Required task ▸ Write out each line word for word. Drop pictures.

Provided material ▸
★ ★ ★ ★
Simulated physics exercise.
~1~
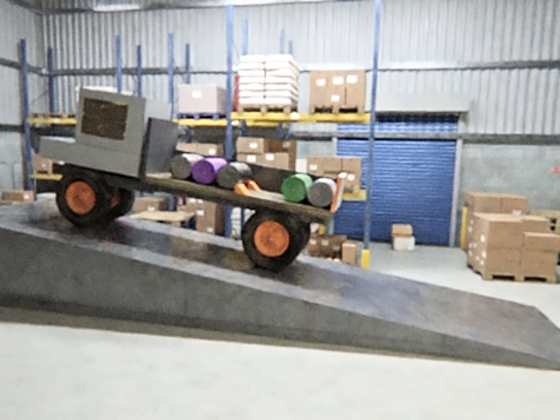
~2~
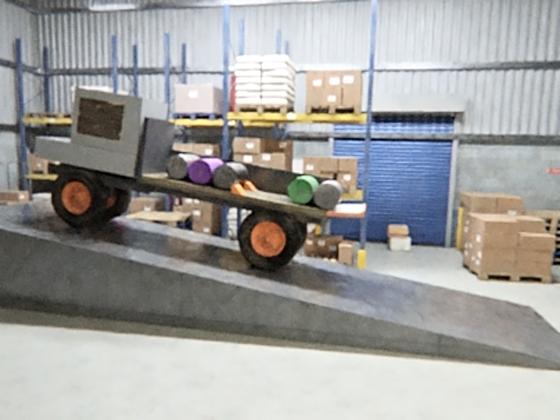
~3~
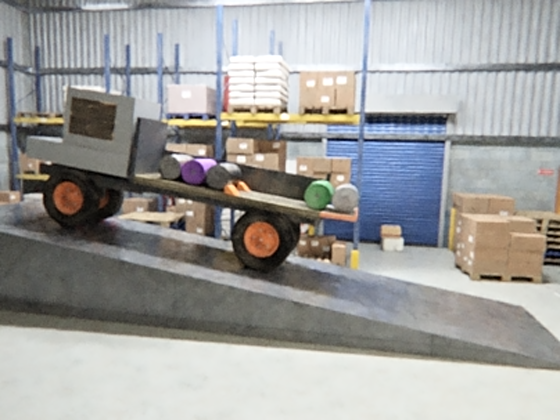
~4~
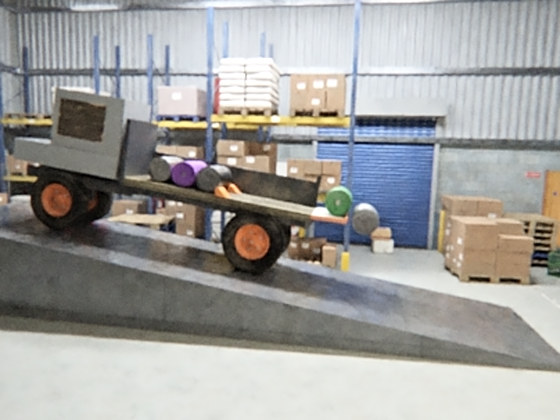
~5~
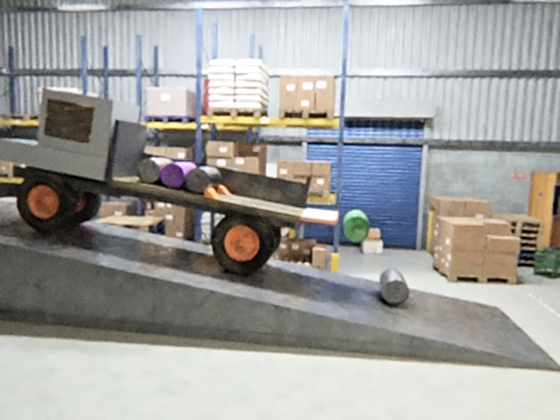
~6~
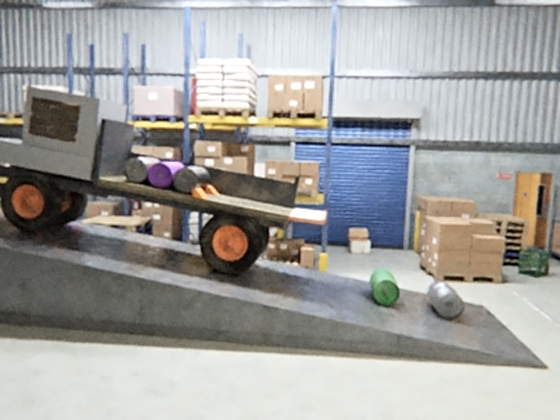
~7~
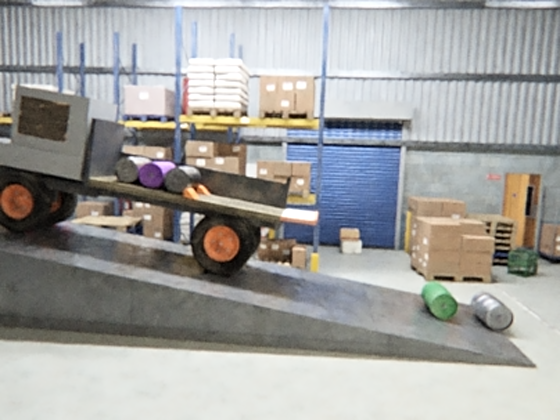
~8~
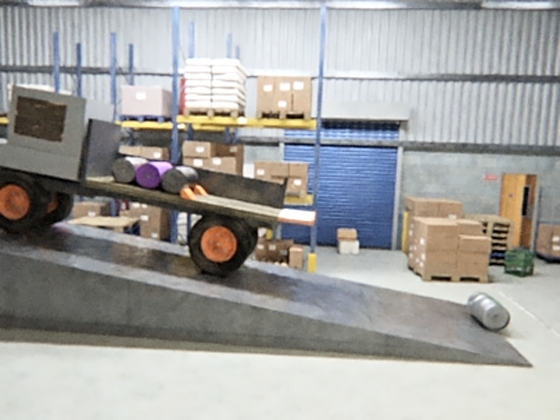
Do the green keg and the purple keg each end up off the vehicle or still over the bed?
The green keg ends up off the vehicle, having rolled over the lowered gate and dropped to the ramp. The purple keg stays over the bed, on the uphill side of the orange chock.
A green keg and a grey one roll right along the sloping bed of a grey, orange-wheeled pick-up as its tailgate swings down, seen from the side on a ramp in a warehouse. Farther up the bed, a purple keg and two greyish ones sit behind an orange chock. The view drifts slightly right. The grey keg drops off the gate first, and the green one follows it onto the ramp. Both roll down towards the low end. At the close, one keg is visible near the ramp's foot, while three remain on the bed.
★ ★ ★ ★
Task response ▸
Simulated physics exercise.
~1~
~2~
~3~
~4~
~5~
~6~
~7~
~8~
Do the green keg and the purple keg each end up off the vehicle or still over the bed?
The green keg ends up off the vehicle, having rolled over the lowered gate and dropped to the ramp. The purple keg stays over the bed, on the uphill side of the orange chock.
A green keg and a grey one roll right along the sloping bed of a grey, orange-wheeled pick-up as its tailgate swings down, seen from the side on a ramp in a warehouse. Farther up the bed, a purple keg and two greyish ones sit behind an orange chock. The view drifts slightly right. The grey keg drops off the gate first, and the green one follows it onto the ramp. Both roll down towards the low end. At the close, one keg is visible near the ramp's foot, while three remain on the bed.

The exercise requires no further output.